What is asked: Write out exactly, please, the lines from the one containing "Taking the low" to the end of the material.
+++ Provided material
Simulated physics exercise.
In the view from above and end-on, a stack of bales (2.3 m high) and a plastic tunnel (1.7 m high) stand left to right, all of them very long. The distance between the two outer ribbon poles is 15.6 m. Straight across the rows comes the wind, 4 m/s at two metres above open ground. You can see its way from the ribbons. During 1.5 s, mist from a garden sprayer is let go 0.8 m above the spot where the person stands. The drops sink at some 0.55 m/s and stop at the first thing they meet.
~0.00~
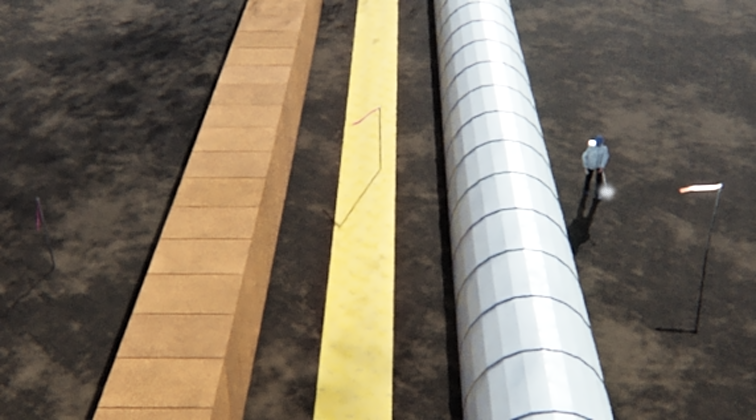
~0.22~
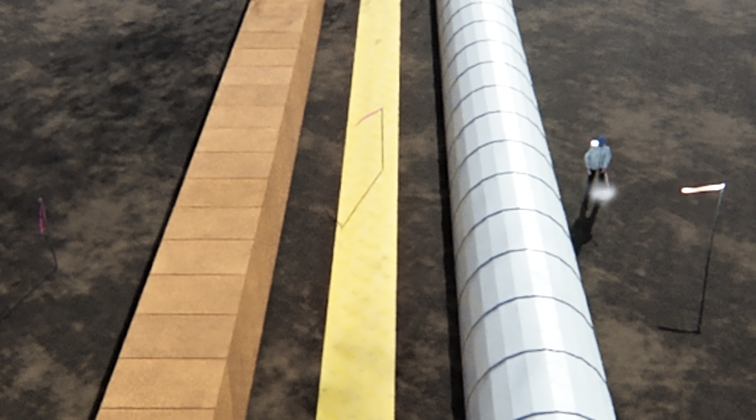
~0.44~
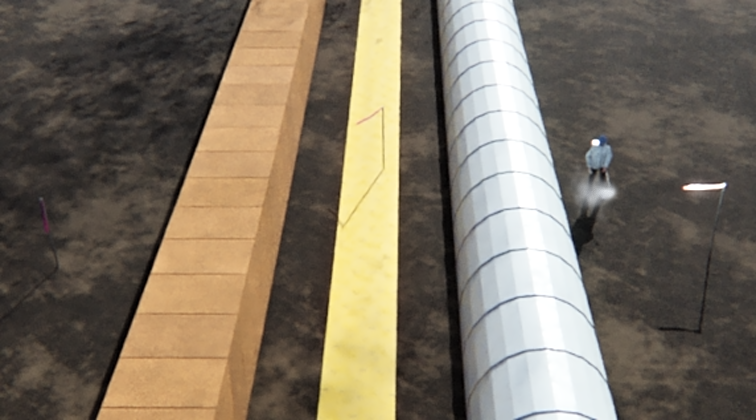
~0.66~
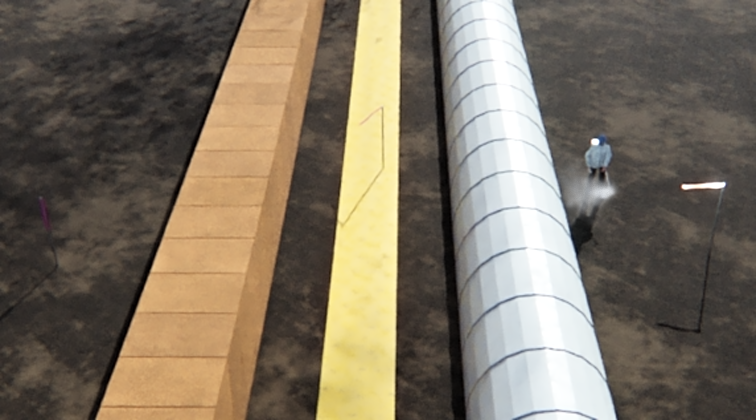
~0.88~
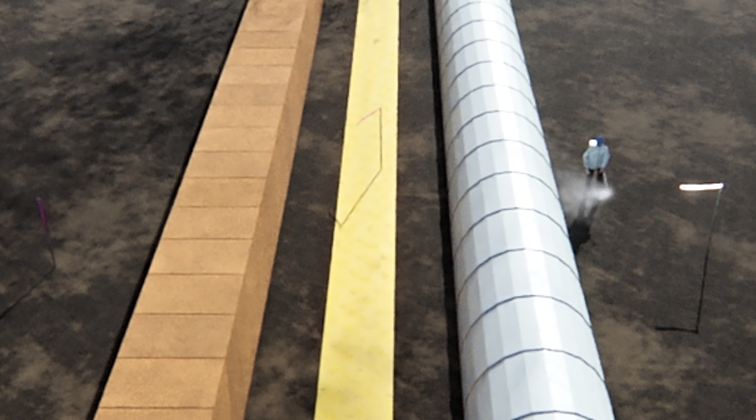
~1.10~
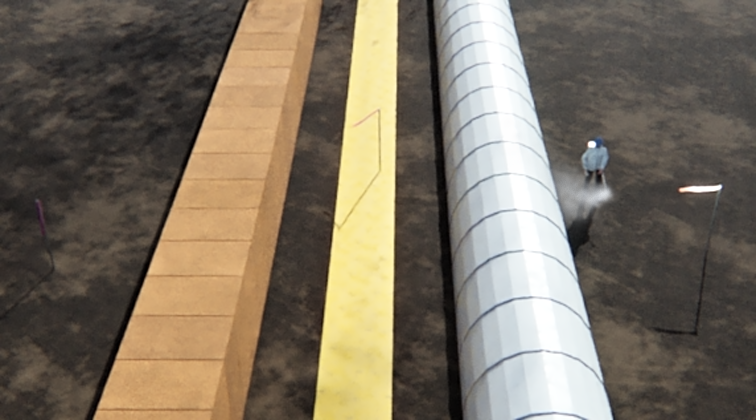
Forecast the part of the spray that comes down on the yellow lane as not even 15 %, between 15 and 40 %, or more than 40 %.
Forecast: Not even 15 %.
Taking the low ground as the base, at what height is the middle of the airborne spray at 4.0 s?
Roughly 2.0 m up.
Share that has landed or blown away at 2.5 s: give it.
That comes to near 60 %.
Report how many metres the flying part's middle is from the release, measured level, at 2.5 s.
That distance is some 1.5 m.
After 2.5 s, 60 % is no longer flying here, and 0 % lies on the yellow lane; the middle of what still flies is 1.2 m above the low ground, near (554, 177).
After 4.0 s, 82 % is no longer flying here, and 0 % lies on the yellow lane; the middle of what still flies is 2.1 m above the low ground, near (313, 145).
After 8.0 s, 91 % is no longer flying here, and 1 % lies on the yellow lane.
After 20.0 s, 100 % is no longer flying here, and 2 % lies on the yellow lane.
After 45.0 s, 100 % is no longer flying here, and 2 % lies on the yellow lane.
++++++
Result of the task:
Taking the low ground as the base, at what height is the middle of the airborne spray at 4.0 s?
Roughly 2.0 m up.
Share that has landed or blown away at 2.5 s: give it.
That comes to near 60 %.
Report how many metres the flying part's middle is from the release, measured level, at 2.5 s.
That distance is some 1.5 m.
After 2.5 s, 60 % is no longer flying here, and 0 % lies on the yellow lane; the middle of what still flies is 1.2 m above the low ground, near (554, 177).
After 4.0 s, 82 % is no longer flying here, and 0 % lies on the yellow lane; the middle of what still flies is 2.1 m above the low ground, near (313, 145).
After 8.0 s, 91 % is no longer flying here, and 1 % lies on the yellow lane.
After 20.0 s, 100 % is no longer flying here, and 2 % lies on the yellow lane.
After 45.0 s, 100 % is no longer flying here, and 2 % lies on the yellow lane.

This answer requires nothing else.